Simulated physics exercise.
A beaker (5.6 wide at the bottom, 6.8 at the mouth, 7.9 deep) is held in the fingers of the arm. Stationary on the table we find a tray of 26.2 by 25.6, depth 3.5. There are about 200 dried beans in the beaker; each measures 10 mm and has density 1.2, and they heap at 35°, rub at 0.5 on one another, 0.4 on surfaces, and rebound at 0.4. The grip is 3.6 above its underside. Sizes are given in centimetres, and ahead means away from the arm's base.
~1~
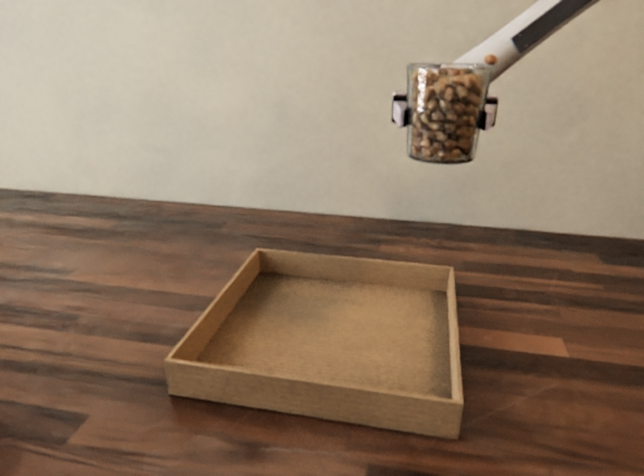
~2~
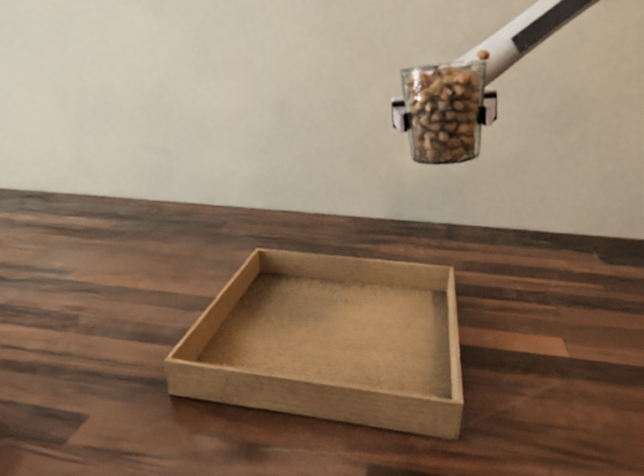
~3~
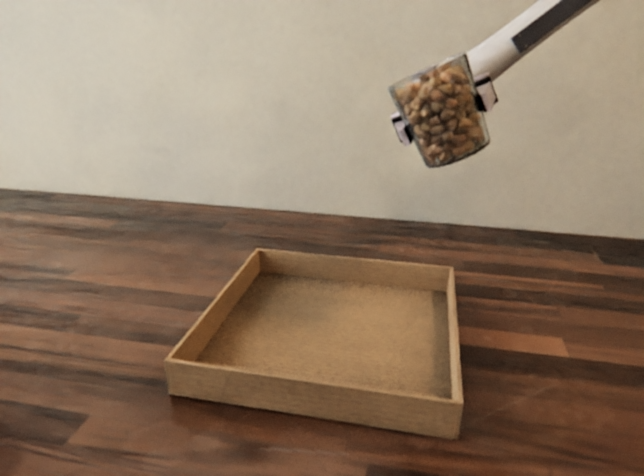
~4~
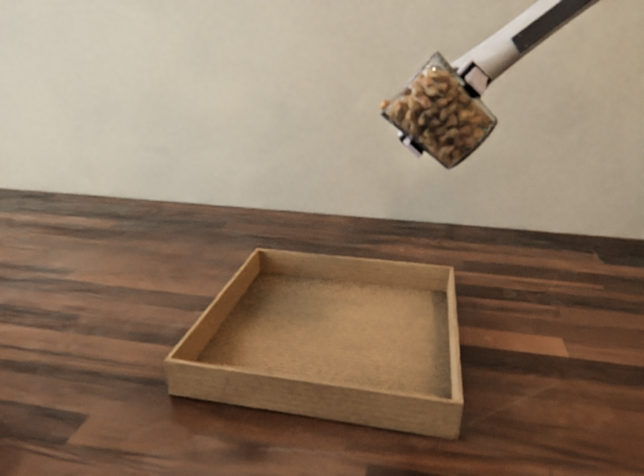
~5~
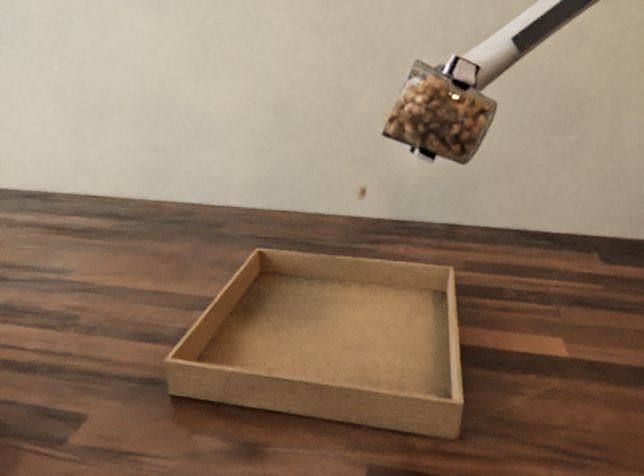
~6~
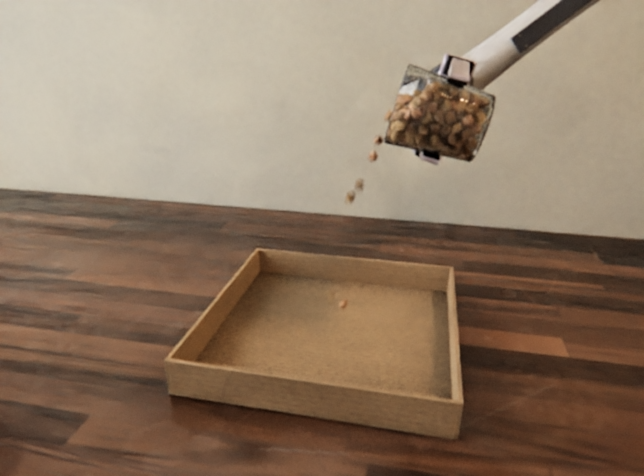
The clip shows a robotic arm holding a clear beaker of dried beans above a wooden tray on a table, tilting it steadily to the left until a few beans drop from its mouth, some landing in the tray.
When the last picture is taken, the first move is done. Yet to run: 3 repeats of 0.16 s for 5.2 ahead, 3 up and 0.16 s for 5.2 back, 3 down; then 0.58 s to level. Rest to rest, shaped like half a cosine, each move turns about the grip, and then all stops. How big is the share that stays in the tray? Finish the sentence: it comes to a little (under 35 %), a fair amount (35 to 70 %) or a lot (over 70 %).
It comes to a lot.
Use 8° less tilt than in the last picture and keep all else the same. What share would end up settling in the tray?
I'd put it close to 75 per cent.
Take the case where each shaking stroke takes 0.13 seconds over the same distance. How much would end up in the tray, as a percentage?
Estimate: Close to 95 percent.
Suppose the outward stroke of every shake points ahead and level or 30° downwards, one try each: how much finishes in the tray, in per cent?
Result: Approx. 75 % and 50 %, one try each.
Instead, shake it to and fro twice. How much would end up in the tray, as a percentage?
That share would be near 85 percent.
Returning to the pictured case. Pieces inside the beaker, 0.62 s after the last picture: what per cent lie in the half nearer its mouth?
Near 90 in a hundred.
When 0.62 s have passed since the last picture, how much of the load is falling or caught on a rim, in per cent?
Around 18 percent of the load.
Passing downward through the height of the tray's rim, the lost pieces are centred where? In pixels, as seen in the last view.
(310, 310).
Then, 0.62 s later, tilted 76° forward, highest piece 25 above the table; 125 in the tray, 39 in the beaker, 3 on the table or floor, 36 in flight or on a rim.
Then, 1.23 s later, tilted 42° forward, highest piece 25 above the table; 185 in the tray, 15 in the beaker, 3 on the table or floor.
Then, 1.74 s later, level, highest piece 25 above the table; 185 in the tray, 15 in the beaker, 3 on the table or floor.
Then, 2.79 s later, level, highest piece 25 above the table; 185 in the tray, 15 in the beaker, 3 on the table or floor.
At rest, 185 in the tray, 15 in the beaker, 3 on the table or floor. That is 91 % in the tray.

··········

### What to produce
Copy all the data exactly as written, but skip any picture.

### Reply to the task
Simulated physics exercise.
A beaker (5.6 wide at the bottom, 6.8 at the mouth, 7.9 deep) is held in the fingers of the arm. Stationary on the table we find a tray of 26.2 by 25.6, depth 3.5. There are about 200 dried beans in the beaker; each measures 10 mm and has density 1.2, and they heap at 35°, rub at 0.5 on one another, 0.4 on surfaces, and rebound at 0.4. The grip is 3.6 above its underside. Sizes are given in centimetres, and ahead means away from the arm's base.
~1~
~2~
~3~
~4~
~5~
~6~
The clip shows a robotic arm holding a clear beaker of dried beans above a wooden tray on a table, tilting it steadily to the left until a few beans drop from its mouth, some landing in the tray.
When the last picture is taken, the first move is done. Yet to run: 3 repeats of 0.16 s for 5.2 ahead, 3 up and 0.16 s for 5.2 back, 3 down; then 0.58 s to level. Rest to rest, shaped like half a cosine, each move turns about the grip, and then all stops. How big is the share that stays in the tray? Finish the sentence: it comes to a little (under 35 %), a fair amount (35 to 70 %) or a lot (over 70 %).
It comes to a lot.
Use 8° less tilt than in the last picture and keep all else the same. What share would end up settling in the tray?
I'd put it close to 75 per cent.
Take the case where each shaking stroke takes 0.13 seconds over the same distance. How much would end up in the tray, as a percentage?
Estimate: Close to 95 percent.
Suppose the outward stroke of every shake points ahead and level or 30° downwards, one try each: how much finishes in the tray, in per cent?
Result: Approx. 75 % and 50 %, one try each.
Instead, shake it to and fro twice. How much would end up in the tray, as a percentage?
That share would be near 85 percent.
Returning to the pictured case. Pieces inside the beaker, 0.62 s after the last picture: what per cent lie in the half nearer its mouth?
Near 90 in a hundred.
When 0.62 s have passed since the last picture, how much of the load is falling or caught on a rim, in per cent?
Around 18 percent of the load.
Passing downward through the height of the tray's rim, the lost pieces are centred where? In pixels, as seen in the last view.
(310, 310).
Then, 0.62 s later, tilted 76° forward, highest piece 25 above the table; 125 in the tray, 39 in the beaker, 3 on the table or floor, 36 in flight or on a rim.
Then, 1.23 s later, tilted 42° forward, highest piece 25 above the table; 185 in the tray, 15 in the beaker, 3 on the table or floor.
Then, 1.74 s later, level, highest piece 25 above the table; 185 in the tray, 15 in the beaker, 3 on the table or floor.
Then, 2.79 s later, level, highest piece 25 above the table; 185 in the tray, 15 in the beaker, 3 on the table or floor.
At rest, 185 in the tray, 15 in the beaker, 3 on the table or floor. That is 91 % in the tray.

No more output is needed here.